EXERCISE — Please quote only the lines that start at the one with "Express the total" and go on to the last line of the data, both ends kept.

==== GIVEN MATERIAL

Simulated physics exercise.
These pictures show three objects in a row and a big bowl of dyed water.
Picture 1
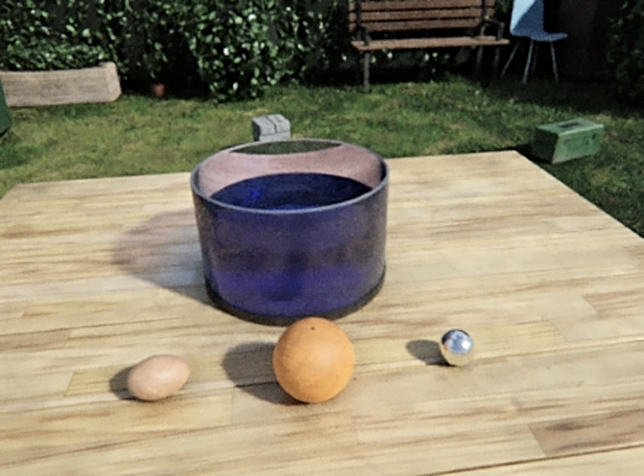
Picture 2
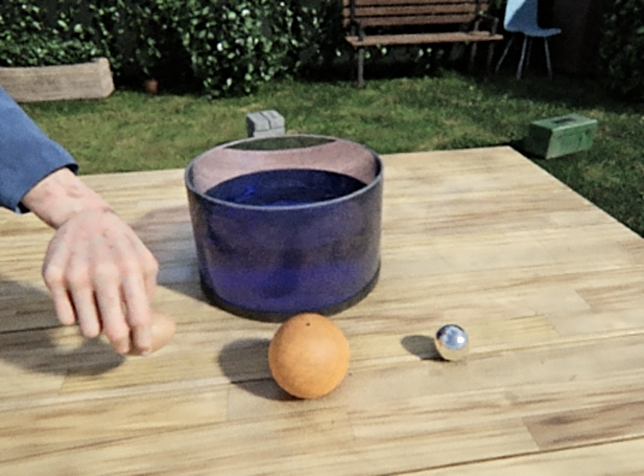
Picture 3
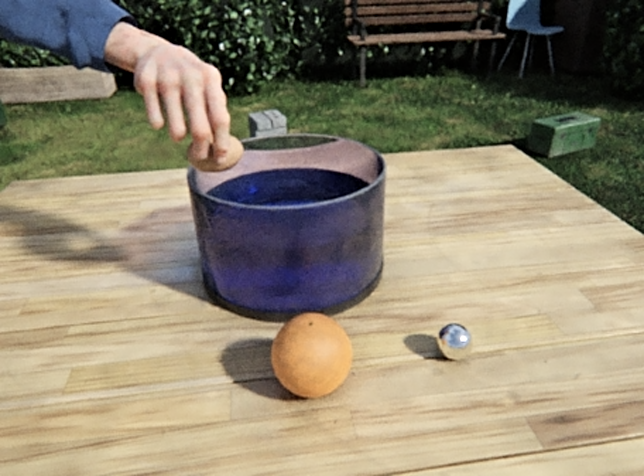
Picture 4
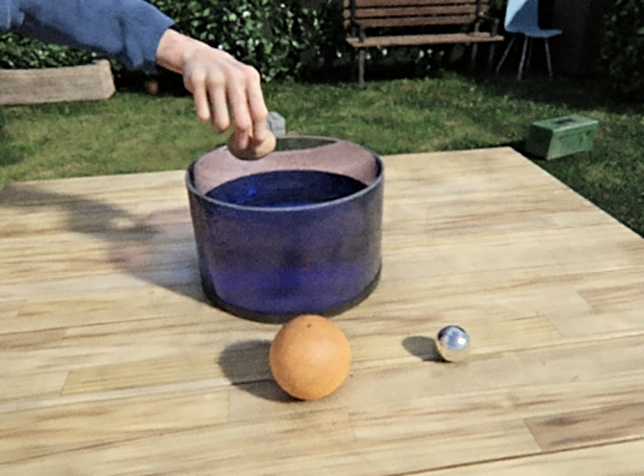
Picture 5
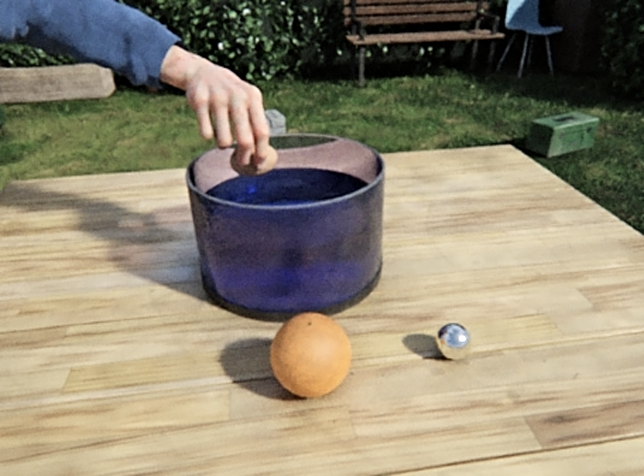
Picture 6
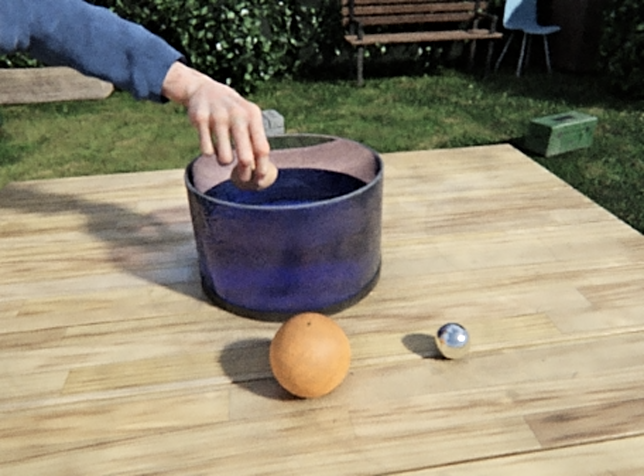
A hand picked up the egg from the left of the orange and a small steel ball, carried it over a big bowl of dark blue water, and lowered it to just above the surface.
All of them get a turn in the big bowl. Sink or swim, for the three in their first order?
Taking them from the left, one does not stay up, the next does not go down, the last does not stay up.
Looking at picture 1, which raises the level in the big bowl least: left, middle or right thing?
My answer: The item at the right end.
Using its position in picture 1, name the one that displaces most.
Result: Centre block.
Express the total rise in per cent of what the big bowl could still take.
Result: 14 %.
A moment on, the egg drops to the bottom.
Further on, the orange stays afloat.
When it is over, the steel ball drops to the bottom; afloat, orange.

========

RESPONSE —
Express the total rise in per cent of what the big bowl could still take.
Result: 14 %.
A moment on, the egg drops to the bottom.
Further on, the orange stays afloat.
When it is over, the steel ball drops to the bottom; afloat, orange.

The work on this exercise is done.